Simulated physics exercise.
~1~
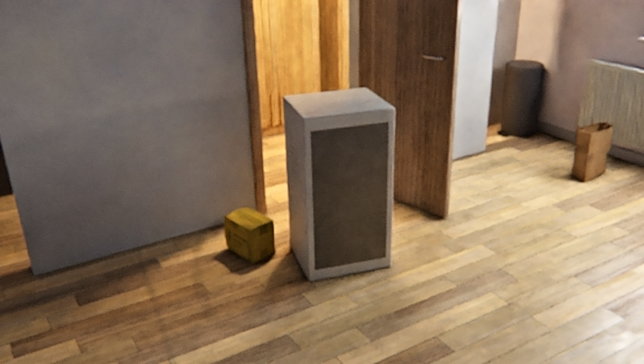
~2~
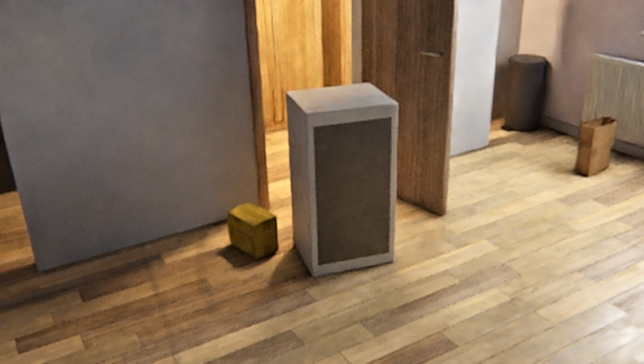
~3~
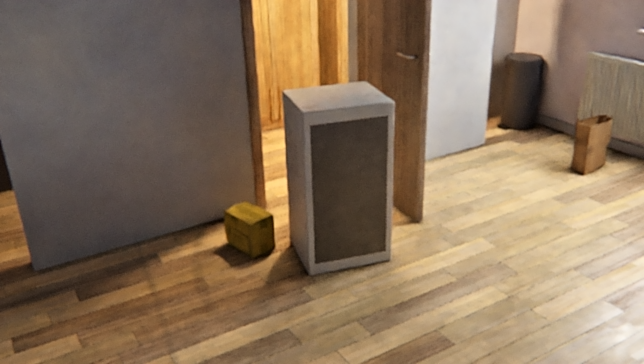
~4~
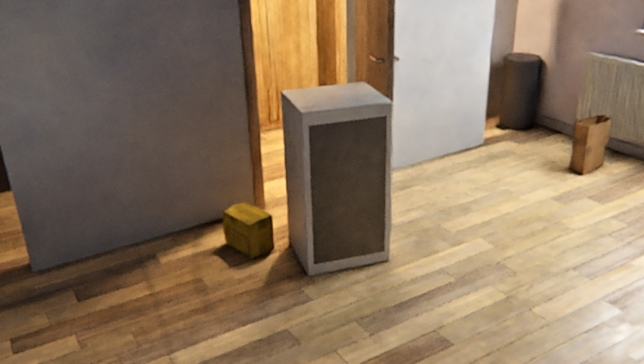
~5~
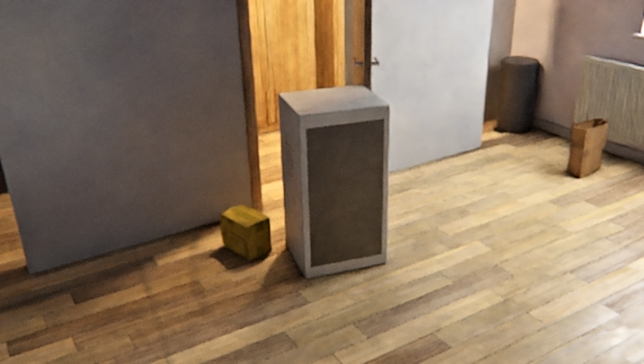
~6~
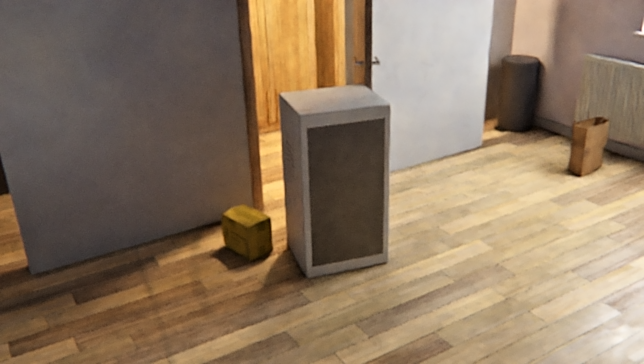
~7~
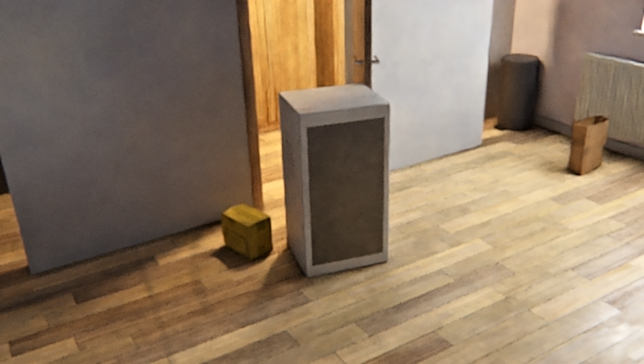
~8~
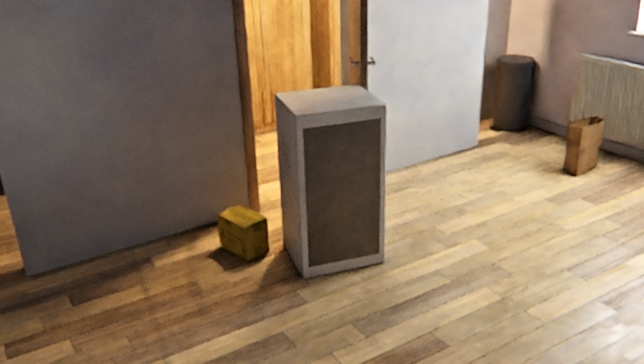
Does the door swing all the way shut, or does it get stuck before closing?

● TASK GOAL:
Exclude the pictures. Write out the remaining data exactly.

● OUTPUT FOR THIS TASK:
Simulated physics exercise.
~1~
~2~
~3~
~4~
~5~
~6~
~7~
~8~
Does the door swing all the way shut, or does it get stuck before closing?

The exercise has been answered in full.